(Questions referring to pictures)
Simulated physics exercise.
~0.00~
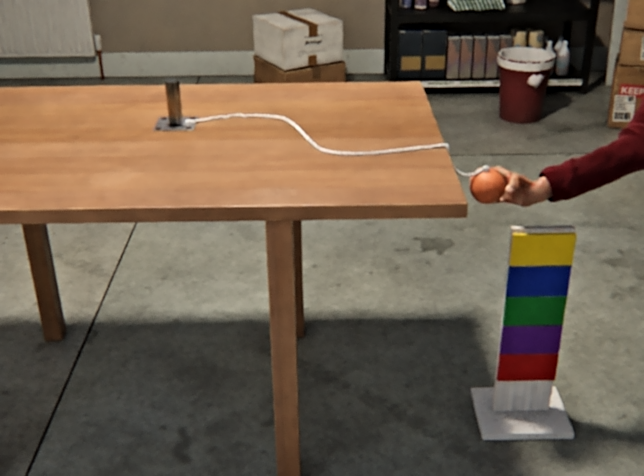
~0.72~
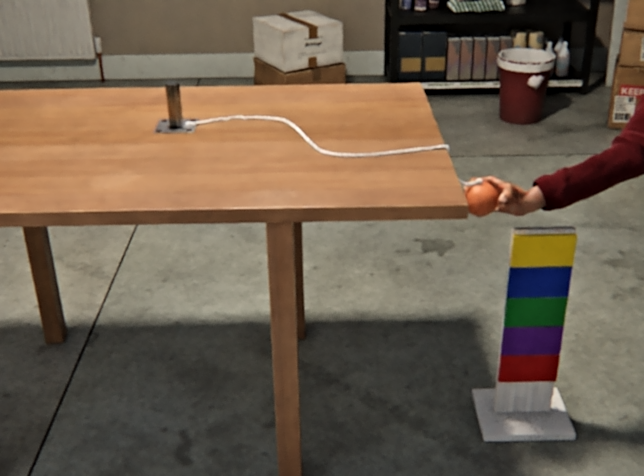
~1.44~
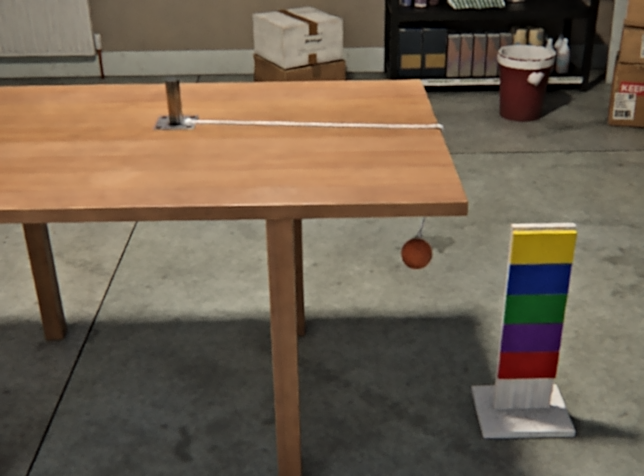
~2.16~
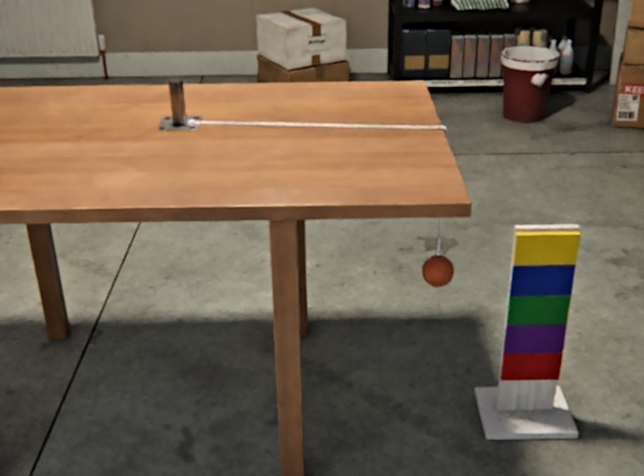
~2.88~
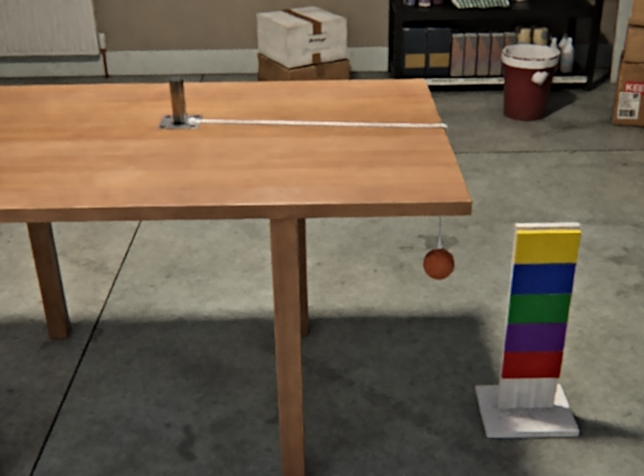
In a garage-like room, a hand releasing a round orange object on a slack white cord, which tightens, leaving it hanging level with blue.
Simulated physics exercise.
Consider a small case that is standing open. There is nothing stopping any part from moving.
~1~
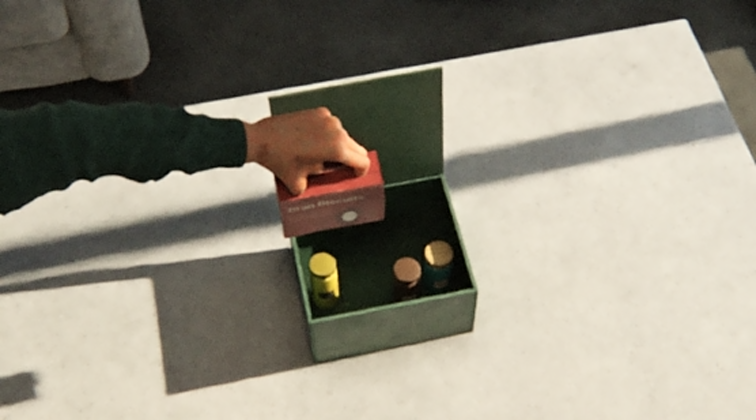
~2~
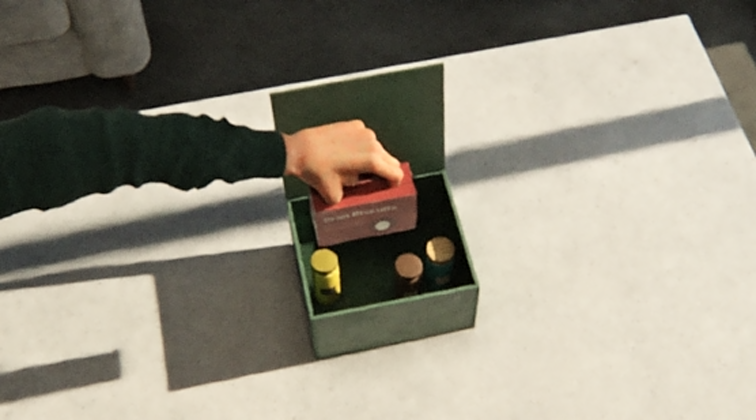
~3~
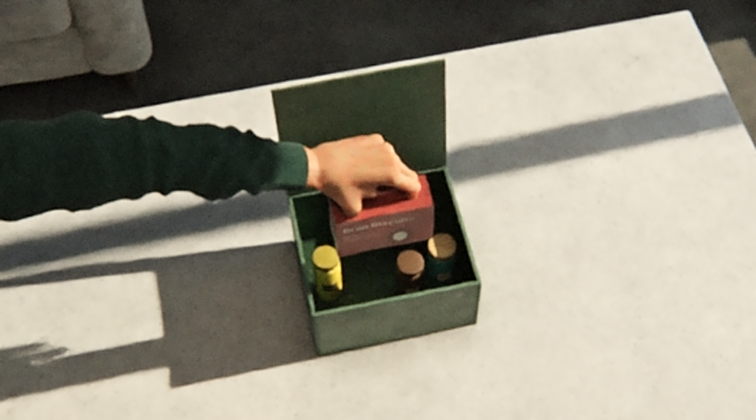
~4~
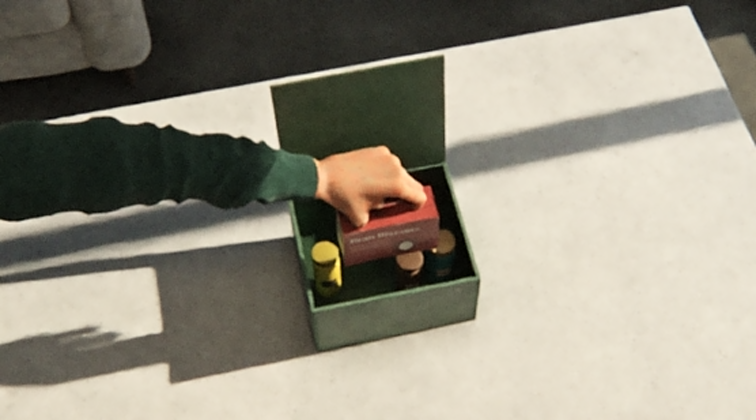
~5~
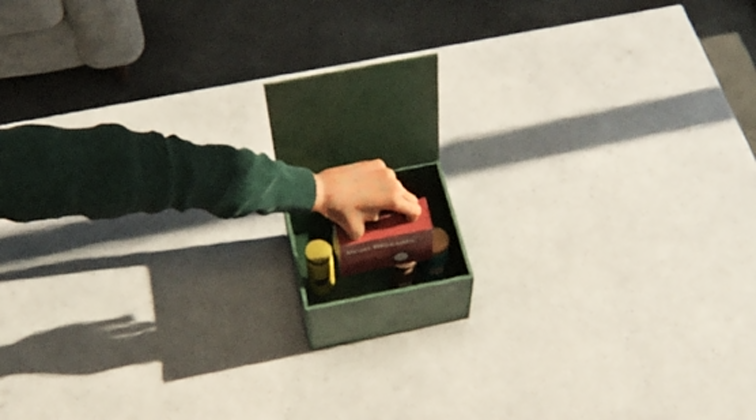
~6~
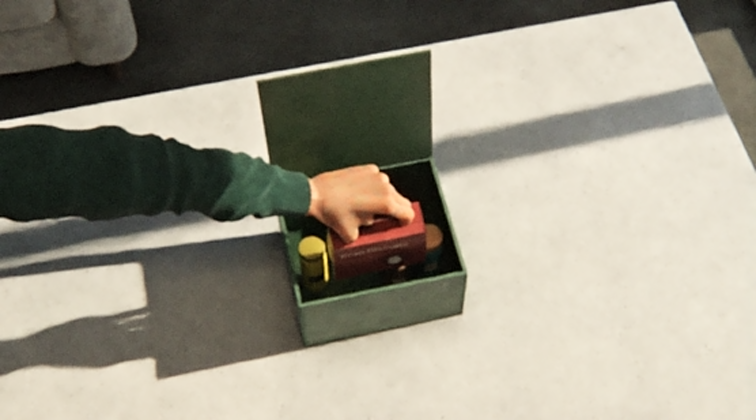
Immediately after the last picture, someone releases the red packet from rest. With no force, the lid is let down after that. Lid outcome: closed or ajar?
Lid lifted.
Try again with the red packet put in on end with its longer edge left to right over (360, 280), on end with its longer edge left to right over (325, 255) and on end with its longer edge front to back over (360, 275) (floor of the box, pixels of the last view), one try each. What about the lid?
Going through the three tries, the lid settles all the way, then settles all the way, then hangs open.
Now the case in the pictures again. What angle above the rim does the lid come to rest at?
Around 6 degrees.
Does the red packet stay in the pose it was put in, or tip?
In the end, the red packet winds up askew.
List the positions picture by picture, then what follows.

> [YOUR TASK] Quote the material exactly. Pictures stay out.

> [SOLUTION FOR THIS EXERCISE]
Simulated physics exercise.
~0.00~
~0.72~
~1.44~
~2.16~
~2.88~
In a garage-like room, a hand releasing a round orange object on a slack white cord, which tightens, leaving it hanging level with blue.
Simulated physics exercise.
Consider a small case that is standing open. There is nothing stopping any part from moving.
~1~
~2~
~3~
~4~
~5~
~6~
Immediately after the last picture, someone releases the red packet from rest. With no force, the lid is let down after that. Lid outcome: closed or ajar?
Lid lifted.
Try again with the red packet put in on end with its longer edge left to right over (360, 280), on end with its longer edge left to right over (325, 255) and on end with its longer edge front to back over (360, 275) (floor of the box, pixels of the last view), one try each. What about the lid?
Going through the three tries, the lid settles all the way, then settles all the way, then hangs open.
Now the case in the pictures again. What angle above the rim does the lid come to rest at?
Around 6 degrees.
Does the red packet stay in the pose it was put in, or tip?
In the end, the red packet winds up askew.
List the positions picture by picture, then what follows.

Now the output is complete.